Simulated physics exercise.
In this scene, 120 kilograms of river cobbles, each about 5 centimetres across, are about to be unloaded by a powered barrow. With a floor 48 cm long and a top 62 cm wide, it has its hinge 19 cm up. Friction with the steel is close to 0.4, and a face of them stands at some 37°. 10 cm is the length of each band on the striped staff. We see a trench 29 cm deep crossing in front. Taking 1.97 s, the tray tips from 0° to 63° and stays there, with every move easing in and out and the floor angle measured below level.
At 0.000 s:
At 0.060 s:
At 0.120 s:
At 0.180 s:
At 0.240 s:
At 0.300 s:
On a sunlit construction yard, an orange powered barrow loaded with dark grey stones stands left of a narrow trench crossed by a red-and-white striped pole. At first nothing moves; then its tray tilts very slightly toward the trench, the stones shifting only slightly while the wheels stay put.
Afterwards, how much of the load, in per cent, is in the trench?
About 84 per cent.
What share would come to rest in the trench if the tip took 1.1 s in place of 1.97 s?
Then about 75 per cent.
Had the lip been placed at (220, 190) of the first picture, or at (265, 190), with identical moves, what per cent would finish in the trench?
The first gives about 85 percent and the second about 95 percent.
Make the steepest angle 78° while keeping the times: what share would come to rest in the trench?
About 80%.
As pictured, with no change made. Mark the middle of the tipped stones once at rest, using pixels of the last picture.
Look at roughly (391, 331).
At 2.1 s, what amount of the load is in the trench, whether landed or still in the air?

• • • • •

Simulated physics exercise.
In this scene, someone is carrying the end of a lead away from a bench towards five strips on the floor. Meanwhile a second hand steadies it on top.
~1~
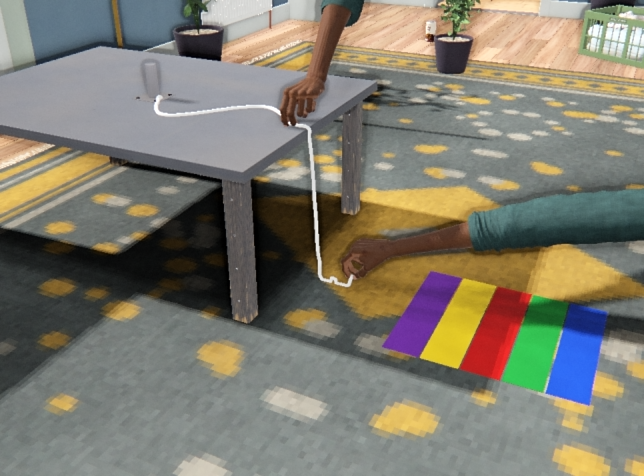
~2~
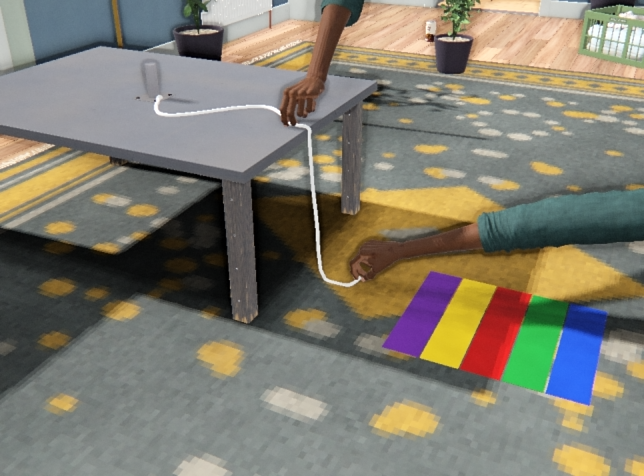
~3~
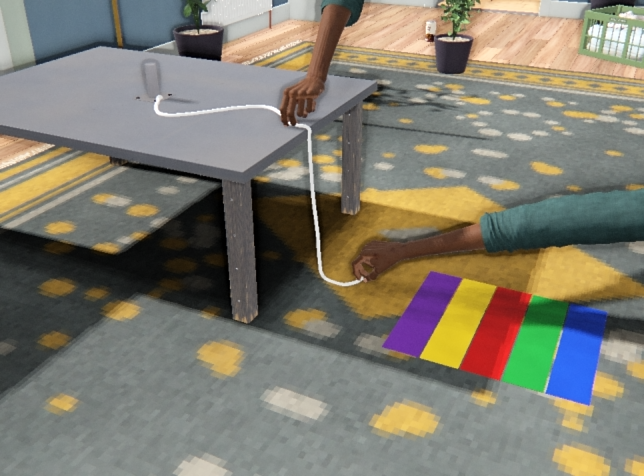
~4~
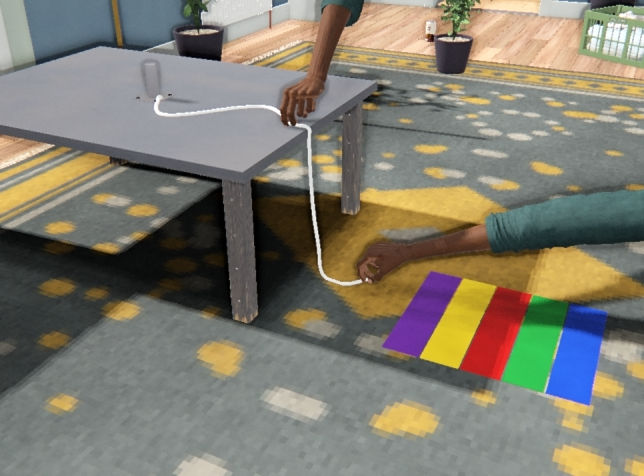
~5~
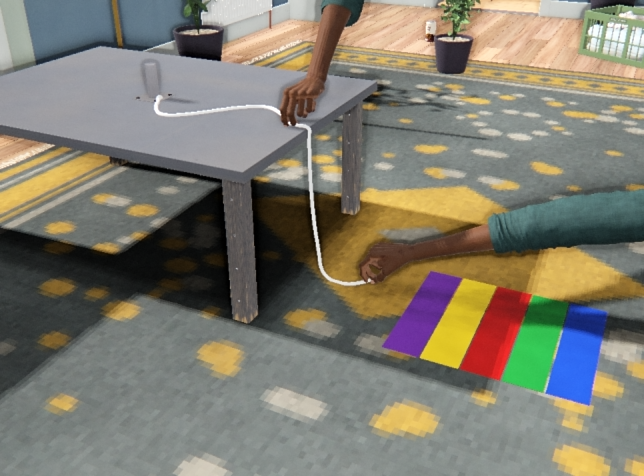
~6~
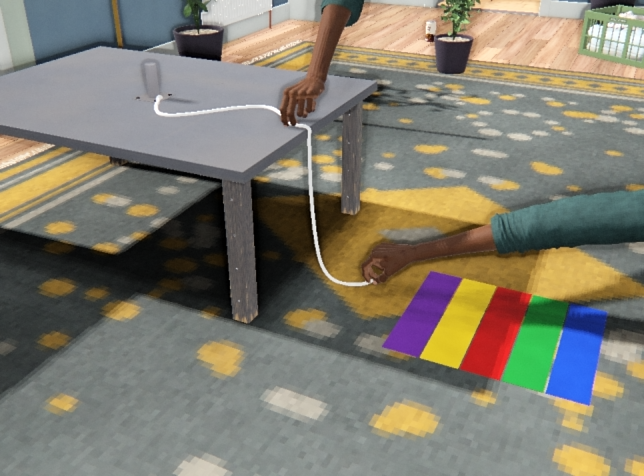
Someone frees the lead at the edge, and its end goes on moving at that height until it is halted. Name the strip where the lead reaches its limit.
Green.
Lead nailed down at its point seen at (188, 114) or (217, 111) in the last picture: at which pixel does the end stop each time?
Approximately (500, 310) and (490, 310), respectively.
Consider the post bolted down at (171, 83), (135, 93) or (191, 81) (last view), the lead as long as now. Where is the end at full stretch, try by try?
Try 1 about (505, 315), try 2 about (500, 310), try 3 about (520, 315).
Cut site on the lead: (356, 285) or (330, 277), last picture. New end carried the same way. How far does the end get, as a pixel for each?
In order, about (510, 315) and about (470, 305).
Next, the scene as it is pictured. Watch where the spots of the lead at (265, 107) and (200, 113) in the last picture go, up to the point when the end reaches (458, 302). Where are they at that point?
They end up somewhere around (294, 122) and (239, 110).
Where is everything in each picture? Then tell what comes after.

• • • • •

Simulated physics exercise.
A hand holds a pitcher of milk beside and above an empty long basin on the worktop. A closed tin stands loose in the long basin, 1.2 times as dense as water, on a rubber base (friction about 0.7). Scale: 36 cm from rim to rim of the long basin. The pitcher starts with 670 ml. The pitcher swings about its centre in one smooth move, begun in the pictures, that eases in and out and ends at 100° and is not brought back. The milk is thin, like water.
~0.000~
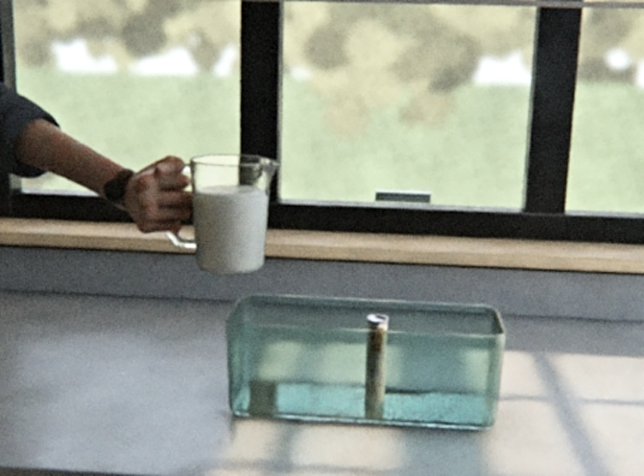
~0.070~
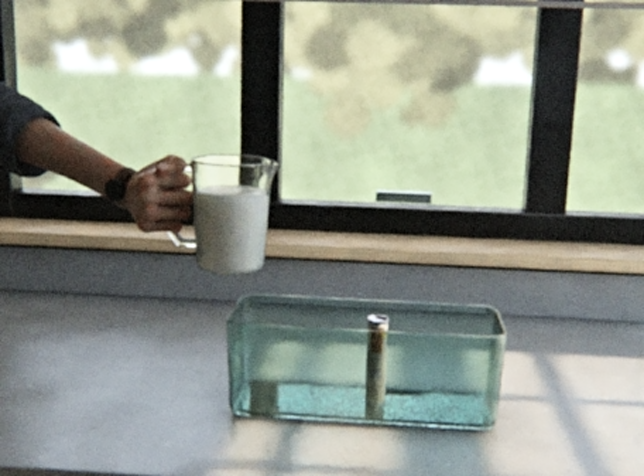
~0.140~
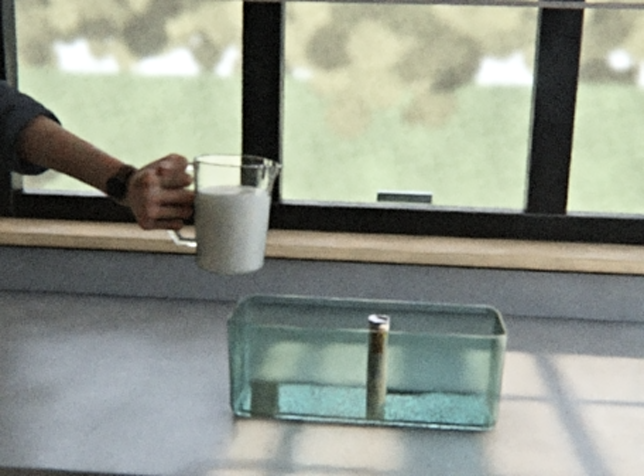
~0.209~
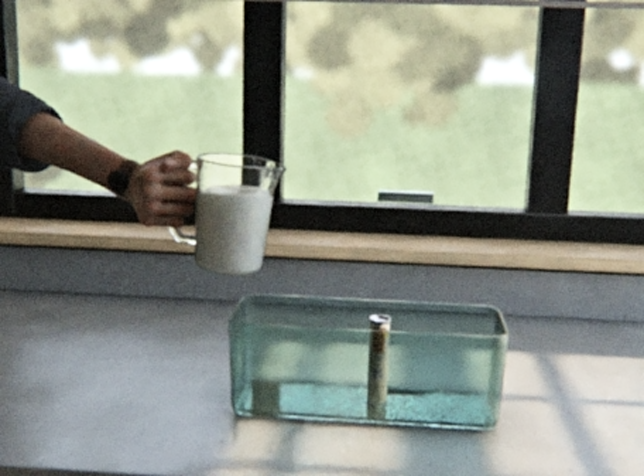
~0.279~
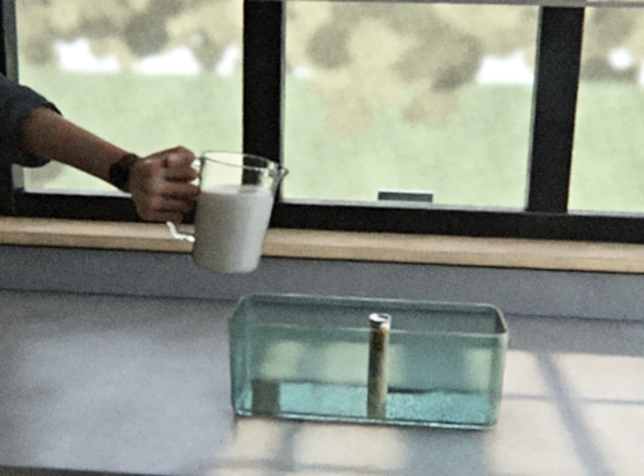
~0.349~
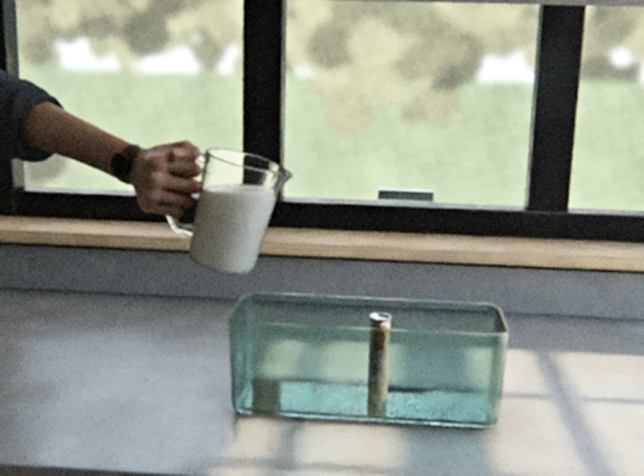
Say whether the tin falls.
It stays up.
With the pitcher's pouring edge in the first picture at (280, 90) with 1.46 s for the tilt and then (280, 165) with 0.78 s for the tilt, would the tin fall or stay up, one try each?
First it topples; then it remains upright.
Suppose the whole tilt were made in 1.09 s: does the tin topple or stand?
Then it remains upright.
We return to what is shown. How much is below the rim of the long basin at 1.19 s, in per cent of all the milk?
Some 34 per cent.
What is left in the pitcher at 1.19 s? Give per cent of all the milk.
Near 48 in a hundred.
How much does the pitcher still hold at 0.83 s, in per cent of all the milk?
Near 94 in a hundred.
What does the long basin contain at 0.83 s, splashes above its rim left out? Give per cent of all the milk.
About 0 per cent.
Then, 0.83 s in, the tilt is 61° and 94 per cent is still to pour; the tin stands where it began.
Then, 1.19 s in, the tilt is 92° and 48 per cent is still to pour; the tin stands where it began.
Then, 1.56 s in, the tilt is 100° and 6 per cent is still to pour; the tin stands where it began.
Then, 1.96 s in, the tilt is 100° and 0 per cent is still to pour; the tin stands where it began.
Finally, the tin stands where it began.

• • • • •

• **What needs to be done**
Nothing but the lines from the one with "Cut site on" to the one with "Where is everything" should be echoed, both of them included, exactly as written.

• **Expected answer**
Cut site on the lead: (356, 285) or (330, 277), last picture. New end carried the same way. How far does the end get, as a pixel for each?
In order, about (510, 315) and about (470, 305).
Next, the scene as it is pictured. Watch where the spots of the lead at (265, 107) and (200, 113) in the last picture go, up to the point when the end reaches (458, 302). Where are they at that point?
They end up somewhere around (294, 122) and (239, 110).
Where is everything in each picture? Then tell what comes after.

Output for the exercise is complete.